Data provided |

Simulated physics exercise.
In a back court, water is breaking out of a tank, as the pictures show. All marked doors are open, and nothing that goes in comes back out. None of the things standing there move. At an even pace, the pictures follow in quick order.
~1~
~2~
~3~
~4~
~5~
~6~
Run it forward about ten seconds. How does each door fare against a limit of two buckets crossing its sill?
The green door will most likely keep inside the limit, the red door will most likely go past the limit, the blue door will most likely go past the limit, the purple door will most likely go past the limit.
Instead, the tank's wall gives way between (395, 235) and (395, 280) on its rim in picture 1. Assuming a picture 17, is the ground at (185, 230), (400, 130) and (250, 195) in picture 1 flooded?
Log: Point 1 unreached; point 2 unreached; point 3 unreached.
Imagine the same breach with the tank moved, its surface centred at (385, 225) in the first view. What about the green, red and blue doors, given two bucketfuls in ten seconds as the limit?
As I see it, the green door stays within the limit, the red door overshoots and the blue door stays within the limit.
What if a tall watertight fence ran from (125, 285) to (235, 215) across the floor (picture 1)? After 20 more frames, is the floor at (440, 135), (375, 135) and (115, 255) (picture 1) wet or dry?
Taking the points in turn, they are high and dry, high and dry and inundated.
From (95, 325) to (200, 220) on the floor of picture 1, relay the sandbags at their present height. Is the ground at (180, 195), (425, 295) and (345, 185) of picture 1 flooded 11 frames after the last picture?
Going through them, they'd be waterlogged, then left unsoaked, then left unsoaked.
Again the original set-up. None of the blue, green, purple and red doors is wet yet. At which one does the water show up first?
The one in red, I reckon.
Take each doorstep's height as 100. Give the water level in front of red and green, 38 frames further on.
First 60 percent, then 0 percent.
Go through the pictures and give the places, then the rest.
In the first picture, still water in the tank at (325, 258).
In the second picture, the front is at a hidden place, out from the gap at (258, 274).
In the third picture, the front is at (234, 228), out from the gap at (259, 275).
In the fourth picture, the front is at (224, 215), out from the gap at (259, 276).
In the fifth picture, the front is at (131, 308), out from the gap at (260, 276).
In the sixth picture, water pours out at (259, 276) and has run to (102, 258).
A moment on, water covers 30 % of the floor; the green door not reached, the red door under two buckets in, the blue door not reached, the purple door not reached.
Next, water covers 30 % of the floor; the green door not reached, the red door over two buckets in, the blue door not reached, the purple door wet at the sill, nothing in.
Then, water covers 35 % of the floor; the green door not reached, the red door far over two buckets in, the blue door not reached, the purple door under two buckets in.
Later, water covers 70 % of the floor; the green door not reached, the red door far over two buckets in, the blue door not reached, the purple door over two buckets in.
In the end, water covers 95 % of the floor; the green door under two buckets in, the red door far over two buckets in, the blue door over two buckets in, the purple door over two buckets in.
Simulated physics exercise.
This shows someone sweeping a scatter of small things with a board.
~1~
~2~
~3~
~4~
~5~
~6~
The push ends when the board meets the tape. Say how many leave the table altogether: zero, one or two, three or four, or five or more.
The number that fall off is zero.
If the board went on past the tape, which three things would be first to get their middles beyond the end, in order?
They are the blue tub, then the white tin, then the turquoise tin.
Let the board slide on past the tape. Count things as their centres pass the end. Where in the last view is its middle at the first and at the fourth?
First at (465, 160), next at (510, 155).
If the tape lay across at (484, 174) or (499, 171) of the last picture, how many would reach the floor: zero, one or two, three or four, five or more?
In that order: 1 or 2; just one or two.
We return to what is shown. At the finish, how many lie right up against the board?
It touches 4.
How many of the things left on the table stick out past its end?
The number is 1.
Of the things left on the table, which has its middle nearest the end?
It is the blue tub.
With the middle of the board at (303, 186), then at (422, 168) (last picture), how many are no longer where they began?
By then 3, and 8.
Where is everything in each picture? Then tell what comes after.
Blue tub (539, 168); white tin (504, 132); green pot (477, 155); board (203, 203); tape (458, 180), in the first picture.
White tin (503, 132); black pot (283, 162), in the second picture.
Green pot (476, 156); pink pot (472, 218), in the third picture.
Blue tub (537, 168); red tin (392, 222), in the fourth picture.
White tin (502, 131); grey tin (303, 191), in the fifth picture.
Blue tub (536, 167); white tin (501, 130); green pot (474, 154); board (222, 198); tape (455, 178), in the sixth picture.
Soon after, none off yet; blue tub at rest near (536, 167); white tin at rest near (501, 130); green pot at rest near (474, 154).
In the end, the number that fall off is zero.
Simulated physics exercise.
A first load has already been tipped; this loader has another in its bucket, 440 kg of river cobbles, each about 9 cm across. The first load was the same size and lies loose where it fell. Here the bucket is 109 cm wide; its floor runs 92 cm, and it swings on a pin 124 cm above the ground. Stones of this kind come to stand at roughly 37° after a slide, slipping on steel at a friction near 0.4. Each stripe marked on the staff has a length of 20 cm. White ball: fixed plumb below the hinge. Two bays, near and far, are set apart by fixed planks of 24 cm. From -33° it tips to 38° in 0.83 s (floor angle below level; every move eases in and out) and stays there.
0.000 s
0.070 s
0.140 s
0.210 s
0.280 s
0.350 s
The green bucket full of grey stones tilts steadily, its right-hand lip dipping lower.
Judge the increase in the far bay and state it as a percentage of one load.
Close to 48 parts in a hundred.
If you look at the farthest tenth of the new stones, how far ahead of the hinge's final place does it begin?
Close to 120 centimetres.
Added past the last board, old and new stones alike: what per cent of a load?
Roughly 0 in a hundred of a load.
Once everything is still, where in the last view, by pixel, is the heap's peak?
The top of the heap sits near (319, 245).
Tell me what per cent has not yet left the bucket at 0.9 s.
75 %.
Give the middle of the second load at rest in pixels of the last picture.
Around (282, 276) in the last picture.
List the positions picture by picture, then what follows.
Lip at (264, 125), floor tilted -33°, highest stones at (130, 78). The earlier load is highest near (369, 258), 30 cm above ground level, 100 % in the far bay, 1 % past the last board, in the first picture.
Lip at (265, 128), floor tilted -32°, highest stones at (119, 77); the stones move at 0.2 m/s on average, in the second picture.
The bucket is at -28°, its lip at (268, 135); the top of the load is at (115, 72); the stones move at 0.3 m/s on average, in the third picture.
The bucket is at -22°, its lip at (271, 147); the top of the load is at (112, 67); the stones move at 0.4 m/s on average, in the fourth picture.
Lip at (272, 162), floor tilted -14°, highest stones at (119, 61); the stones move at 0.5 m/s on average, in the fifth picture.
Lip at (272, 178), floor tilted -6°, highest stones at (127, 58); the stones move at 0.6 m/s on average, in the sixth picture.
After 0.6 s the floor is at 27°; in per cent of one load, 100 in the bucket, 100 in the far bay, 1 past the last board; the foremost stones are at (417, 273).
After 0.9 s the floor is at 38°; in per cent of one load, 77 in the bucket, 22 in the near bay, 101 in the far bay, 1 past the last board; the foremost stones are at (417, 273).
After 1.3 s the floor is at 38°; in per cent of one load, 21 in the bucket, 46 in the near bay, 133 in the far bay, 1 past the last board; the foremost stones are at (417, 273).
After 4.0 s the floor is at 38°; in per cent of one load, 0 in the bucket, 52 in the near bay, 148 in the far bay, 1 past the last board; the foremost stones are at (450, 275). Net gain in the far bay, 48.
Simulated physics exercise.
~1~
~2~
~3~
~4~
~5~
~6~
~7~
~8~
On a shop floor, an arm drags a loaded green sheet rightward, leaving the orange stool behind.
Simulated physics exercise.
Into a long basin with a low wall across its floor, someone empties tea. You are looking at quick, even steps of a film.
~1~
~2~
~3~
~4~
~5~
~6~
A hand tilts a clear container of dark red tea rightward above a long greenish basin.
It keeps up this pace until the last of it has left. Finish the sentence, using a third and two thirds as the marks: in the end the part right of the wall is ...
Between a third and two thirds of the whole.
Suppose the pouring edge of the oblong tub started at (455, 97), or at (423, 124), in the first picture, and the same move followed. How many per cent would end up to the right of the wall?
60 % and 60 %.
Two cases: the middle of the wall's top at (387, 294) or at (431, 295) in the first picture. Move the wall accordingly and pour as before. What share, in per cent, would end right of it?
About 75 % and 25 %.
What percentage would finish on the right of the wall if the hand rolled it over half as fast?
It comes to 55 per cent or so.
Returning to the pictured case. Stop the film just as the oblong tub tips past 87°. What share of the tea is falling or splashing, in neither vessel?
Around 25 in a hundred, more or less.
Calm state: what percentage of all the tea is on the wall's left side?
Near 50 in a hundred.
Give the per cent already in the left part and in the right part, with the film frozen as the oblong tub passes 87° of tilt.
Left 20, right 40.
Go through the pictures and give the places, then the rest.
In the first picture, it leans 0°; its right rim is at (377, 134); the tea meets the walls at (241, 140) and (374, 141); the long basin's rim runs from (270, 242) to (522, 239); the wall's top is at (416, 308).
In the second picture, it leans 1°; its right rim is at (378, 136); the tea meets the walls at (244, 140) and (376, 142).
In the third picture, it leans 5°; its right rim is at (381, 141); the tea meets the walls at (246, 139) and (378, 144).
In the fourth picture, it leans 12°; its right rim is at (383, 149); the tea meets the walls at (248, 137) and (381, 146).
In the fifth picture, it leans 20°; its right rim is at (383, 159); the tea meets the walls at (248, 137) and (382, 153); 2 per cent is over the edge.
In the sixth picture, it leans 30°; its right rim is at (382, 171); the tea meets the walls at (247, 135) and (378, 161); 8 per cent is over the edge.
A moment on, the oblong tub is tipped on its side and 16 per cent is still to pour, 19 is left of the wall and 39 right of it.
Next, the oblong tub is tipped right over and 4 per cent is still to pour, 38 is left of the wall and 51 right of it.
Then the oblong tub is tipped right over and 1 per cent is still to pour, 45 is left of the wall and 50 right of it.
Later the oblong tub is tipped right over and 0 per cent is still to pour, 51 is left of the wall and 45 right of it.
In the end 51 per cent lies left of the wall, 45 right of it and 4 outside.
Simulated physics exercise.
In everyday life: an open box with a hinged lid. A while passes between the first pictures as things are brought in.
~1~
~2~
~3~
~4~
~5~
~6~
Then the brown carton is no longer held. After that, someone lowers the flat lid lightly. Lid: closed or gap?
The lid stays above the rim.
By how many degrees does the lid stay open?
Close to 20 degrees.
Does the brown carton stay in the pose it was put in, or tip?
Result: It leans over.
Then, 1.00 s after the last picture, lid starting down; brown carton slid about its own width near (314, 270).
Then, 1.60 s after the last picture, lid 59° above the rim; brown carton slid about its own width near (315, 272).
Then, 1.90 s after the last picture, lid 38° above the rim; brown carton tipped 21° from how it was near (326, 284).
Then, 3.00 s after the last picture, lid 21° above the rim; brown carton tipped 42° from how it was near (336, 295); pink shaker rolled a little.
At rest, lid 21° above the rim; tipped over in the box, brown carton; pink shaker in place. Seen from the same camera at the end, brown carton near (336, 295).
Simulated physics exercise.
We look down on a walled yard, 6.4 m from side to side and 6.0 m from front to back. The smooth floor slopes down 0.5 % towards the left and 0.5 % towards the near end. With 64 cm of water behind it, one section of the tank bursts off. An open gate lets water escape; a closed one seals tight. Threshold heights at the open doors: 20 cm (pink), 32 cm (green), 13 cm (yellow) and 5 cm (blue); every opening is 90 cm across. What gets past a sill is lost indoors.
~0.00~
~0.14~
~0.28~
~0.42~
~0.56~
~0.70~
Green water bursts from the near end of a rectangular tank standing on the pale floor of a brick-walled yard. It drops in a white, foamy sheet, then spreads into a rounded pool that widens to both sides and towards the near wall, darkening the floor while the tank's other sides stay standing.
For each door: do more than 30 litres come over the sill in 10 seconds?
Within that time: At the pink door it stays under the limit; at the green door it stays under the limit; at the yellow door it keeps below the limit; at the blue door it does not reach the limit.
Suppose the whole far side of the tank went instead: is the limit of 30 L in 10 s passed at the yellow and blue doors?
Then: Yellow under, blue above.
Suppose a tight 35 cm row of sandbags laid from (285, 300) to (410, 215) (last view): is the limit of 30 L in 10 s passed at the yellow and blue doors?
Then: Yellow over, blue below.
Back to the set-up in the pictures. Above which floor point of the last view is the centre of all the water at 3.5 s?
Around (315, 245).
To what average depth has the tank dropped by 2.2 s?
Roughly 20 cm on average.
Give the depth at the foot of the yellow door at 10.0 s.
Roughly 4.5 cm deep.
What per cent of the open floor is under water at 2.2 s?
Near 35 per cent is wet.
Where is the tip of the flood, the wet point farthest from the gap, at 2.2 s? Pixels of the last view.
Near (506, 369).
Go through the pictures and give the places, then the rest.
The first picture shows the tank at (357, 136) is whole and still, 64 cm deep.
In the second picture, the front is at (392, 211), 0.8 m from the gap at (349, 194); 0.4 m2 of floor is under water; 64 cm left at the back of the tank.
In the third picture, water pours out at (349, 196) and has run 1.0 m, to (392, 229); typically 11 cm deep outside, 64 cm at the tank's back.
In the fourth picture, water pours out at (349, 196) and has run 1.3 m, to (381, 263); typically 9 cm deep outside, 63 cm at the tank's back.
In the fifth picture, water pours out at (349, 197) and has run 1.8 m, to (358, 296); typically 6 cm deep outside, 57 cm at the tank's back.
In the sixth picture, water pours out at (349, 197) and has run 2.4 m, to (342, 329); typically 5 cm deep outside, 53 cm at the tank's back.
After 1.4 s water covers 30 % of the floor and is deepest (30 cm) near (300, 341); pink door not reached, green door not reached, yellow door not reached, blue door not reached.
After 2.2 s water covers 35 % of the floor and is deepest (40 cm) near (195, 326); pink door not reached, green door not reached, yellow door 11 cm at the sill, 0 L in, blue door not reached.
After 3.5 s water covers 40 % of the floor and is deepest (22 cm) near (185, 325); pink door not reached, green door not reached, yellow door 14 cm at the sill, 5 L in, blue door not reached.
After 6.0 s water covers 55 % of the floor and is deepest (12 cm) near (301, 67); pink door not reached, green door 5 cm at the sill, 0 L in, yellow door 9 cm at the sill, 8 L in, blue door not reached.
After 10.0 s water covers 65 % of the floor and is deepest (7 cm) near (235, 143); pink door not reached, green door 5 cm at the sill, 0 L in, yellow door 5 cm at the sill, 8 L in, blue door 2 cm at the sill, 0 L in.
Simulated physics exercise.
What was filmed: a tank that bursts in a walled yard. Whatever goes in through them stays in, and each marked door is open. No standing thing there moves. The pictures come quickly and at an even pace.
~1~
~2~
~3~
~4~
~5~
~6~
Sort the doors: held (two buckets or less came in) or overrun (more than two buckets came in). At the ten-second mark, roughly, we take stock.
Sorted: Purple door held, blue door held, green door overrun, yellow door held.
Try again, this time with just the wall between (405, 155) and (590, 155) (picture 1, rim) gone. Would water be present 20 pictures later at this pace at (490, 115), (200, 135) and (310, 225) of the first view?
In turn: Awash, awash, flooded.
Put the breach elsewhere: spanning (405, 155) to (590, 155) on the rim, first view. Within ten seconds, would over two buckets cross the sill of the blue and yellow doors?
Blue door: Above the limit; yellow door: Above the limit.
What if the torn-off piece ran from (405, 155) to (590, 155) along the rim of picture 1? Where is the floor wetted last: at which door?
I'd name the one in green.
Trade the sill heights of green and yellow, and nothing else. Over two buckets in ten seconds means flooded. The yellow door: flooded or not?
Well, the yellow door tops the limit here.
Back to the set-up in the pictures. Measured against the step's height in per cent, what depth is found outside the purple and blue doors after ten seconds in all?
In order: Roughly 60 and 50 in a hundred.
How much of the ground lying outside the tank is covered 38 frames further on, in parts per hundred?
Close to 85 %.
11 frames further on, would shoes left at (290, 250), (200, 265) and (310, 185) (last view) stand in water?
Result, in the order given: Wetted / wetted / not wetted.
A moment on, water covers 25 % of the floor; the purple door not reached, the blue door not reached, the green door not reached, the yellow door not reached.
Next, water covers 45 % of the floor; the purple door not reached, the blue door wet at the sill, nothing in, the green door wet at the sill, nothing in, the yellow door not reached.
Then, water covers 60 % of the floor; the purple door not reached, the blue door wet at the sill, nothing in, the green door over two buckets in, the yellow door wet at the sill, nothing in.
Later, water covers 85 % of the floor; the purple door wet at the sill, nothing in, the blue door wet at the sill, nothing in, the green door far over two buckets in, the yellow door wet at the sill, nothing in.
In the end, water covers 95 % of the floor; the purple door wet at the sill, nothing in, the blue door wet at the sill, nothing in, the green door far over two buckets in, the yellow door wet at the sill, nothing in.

What is required | Where a line holds "even", copy that line.

Finished answer |
In a back court, water is breaking out of a tank, as the pictures show. All marked doors are open, and nothing that goes in comes back out. None of the things standing there move. At an even pace, the pictures follow in quick order.
Into a long basin with a low wall across its floor, someone empties tea. You are looking at quick, even steps of a film.
What was filmed: a tank that bursts in a walled yard. Whatever goes in through them stays in, and each marked door is open. No standing thing there moves. The pictures come quickly and at an even pace.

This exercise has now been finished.